[Begin]

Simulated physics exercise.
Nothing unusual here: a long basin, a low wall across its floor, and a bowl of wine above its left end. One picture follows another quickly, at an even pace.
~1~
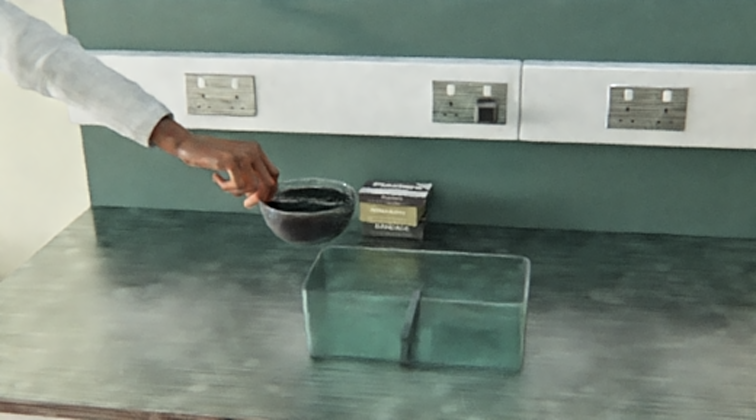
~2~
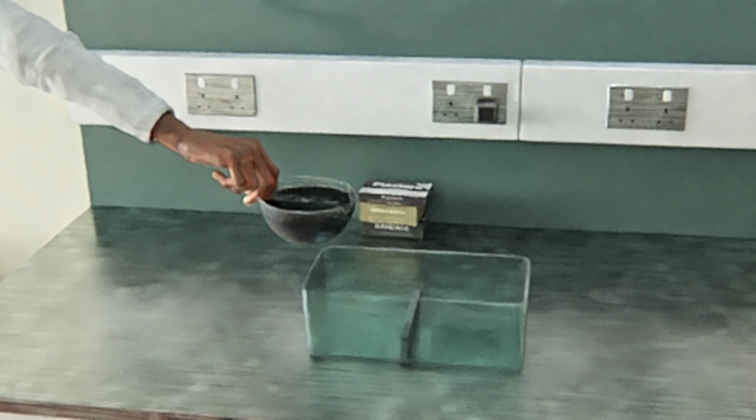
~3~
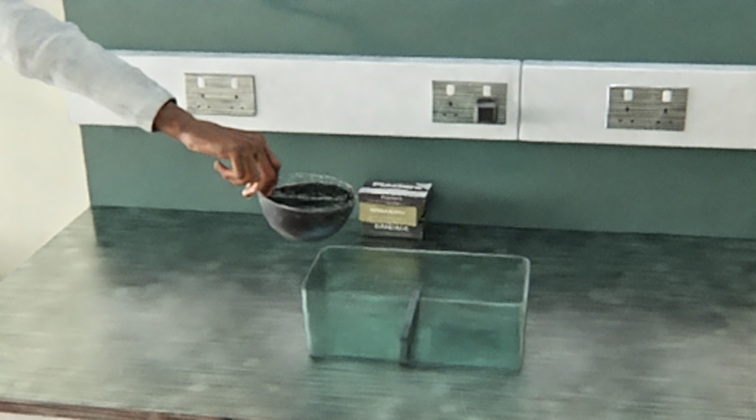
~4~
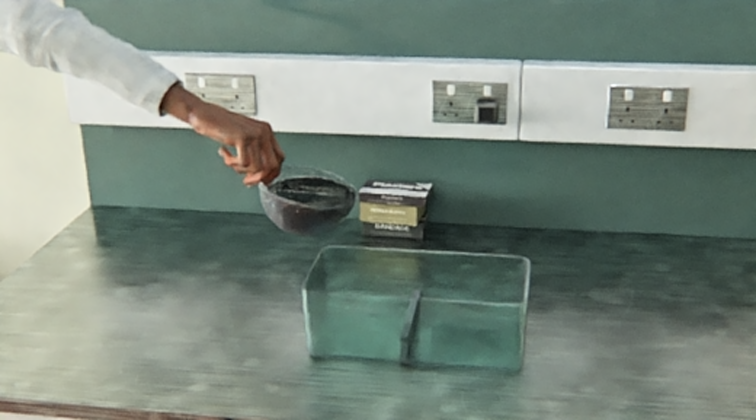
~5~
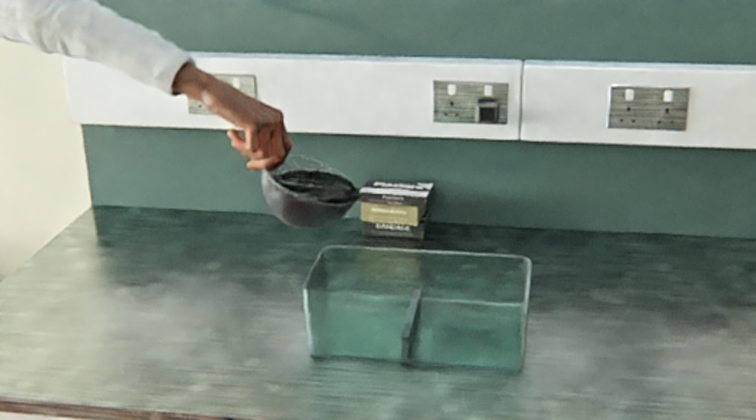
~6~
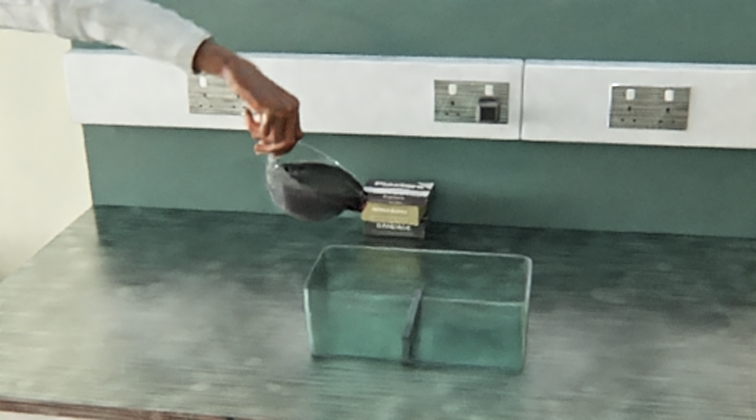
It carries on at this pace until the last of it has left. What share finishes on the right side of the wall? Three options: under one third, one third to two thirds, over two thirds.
Answer: Over two thirds.
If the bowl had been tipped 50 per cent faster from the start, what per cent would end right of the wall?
Some 70 per cent.
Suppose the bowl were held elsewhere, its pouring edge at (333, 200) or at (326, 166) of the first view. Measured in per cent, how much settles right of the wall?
About 50 per cent, then about 60 per cent.
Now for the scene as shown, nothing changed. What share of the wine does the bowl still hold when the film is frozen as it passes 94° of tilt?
It still holds around 15 per cent there.
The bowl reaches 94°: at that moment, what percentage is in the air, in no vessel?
I'd put it at roughly 60 percent of it.
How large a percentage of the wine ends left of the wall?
About 20 per cent.
A moment on, the bowl is tipped on its side and 16 per cent is still to pour, 8 is left of the wall and 17 right of it.
Next, the bowl is tipped right over and 0 per cent is still to pour, 13 is left of the wall and 82 right of it.
Then the bowl is tipped right over and 0 per cent is still to pour, 17 is left of the wall and 81 right of it.
Later the bowl is tipped right over and 0 per cent is still to pour, 18 is left of the wall and 80 right of it.
At rest 18 per cent lies left of the wall, 80 right of it and 2 outside.
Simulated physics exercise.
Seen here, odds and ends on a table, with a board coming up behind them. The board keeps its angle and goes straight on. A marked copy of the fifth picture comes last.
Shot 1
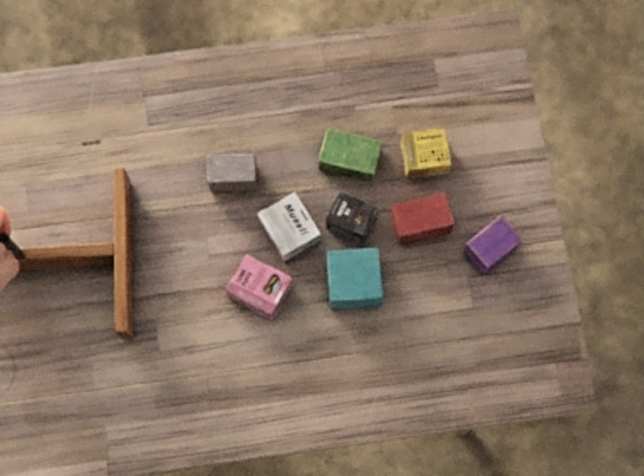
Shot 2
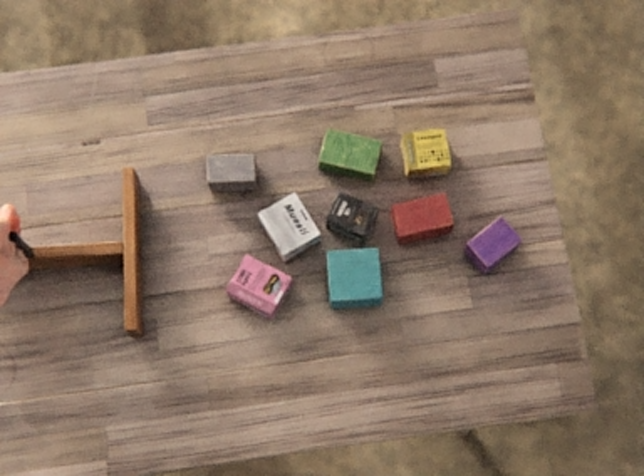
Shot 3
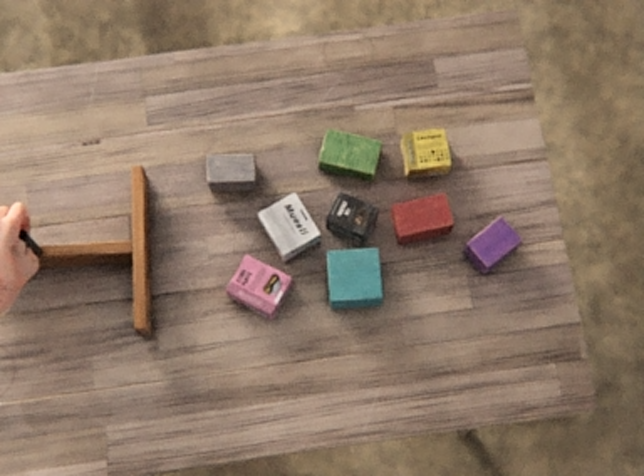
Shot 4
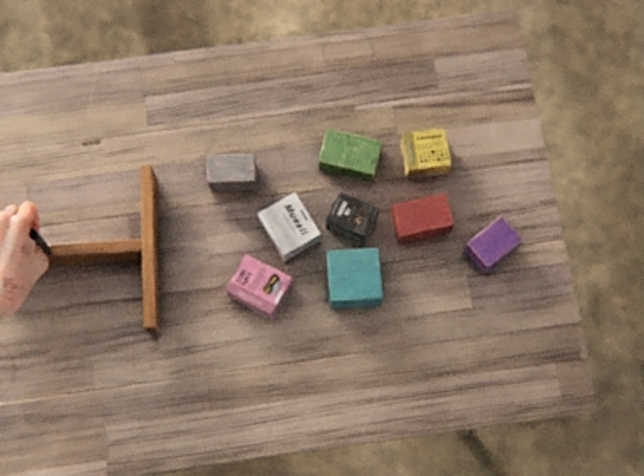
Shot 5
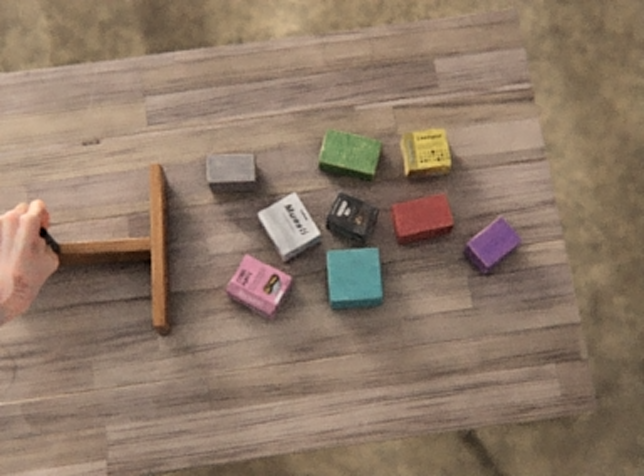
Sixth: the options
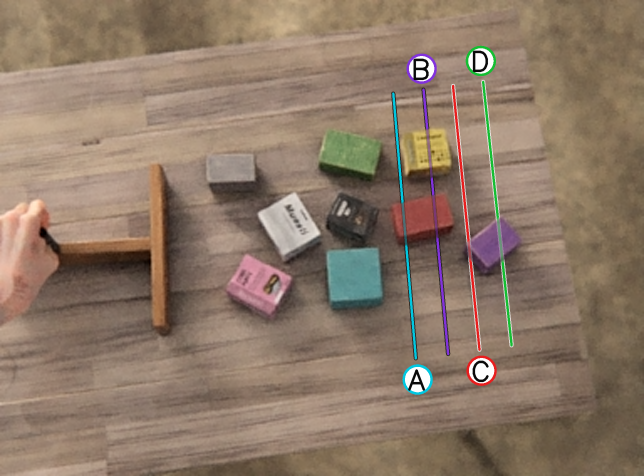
A wooden T-shaped board, its handle gripped by a hand at the left edge, lies on a greyish wood-plank tabletop seen from above. To its right sit nine small blocks and packets: grey, white and pink nearest it, green, black and turquoise beyond, then yellow, red and purple. The hand slides the board slowly a short way right, touching none of them, while the objects and camera stay still.
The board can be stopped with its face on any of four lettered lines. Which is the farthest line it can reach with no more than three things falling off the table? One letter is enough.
No fourth one falls up to C.
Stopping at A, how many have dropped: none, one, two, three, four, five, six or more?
The count is none.
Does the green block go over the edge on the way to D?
Yes.
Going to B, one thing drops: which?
It is the yellow packet.
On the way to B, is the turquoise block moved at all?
Yes.
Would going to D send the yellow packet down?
Yes.
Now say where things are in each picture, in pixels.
The first frame shows grey block (232, 173); pink packet (260, 287); green block (350, 155).
The second frame shows board (129, 247); white packet (289, 228).
The third frame shows board (138, 246); turquoise block (355, 279).
The fourth frame shows board (148, 244); red block (422, 219).
The fifth frame shows board (157, 243); grey block (232, 173); pink packet (260, 287); green block (350, 155).
On the copy, A at (404, 222); B at (436, 218); C at (466, 214); D at (497, 210).
On C. First, board (268, 228); grey block (295, 165); turquoise block (363, 276).
Then, board (378, 213); yellow packet (503, 143); purple block (517, 240).
Finally, board (465, 202); yellow packet over the edge; purple block over the edge; two fallen.
By contrast, A is within the limit but short; B is within the limit but short; D drops six.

[End]

Set exercise
Take the listing and print it again exactly, but without any pictures.

The reply
Simulated physics exercise.
Nothing unusual here: a long basin, a low wall across its floor, and a bowl of wine above its left end. One picture follows another quickly, at an even pace.
~1~
~2~
~3~
~4~
~5~
~6~
It carries on at this pace until the last of it has left. What share finishes on the right side of the wall? Three options: under one third, one third to two thirds, over two thirds.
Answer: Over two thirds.
If the bowl had been tipped 50 per cent faster from the start, what per cent would end right of the wall?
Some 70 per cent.
Suppose the bowl were held elsewhere, its pouring edge at (333, 200) or at (326, 166) of the first view. Measured in per cent, how much settles right of the wall?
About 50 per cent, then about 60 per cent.
Now for the scene as shown, nothing changed. What share of the wine does the bowl still hold when the film is frozen as it passes 94° of tilt?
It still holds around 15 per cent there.
The bowl reaches 94°: at that moment, what percentage is in the air, in no vessel?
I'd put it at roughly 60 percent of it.
How large a percentage of the wine ends left of the wall?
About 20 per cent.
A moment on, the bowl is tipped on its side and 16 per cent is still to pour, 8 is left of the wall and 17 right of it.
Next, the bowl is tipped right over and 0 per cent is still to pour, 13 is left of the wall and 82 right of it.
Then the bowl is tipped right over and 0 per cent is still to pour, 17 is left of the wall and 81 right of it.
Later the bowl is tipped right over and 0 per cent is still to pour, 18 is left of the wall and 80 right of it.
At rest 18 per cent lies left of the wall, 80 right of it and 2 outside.
Simulated physics exercise.
Seen here, odds and ends on a table, with a board coming up behind them. The board keeps its angle and goes straight on. A marked copy of the fifth picture comes last.
Shot 1
Shot 2
Shot 3
Shot 4
Shot 5
Sixth: the options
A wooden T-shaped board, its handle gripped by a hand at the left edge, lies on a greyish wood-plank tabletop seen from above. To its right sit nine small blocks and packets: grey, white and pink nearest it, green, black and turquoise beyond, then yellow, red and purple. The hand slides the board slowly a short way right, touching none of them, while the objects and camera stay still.
The board can be stopped with its face on any of four lettered lines. Which is the farthest line it can reach with no more than three things falling off the table? One letter is enough.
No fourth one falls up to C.
Stopping at A, how many have dropped: none, one, two, three, four, five, six or more?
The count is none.
Does the green block go over the edge on the way to D?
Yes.
Going to B, one thing drops: which?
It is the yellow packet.
On the way to B, is the turquoise block moved at all?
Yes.
Would going to D send the yellow packet down?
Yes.
Now say where things are in each picture, in pixels.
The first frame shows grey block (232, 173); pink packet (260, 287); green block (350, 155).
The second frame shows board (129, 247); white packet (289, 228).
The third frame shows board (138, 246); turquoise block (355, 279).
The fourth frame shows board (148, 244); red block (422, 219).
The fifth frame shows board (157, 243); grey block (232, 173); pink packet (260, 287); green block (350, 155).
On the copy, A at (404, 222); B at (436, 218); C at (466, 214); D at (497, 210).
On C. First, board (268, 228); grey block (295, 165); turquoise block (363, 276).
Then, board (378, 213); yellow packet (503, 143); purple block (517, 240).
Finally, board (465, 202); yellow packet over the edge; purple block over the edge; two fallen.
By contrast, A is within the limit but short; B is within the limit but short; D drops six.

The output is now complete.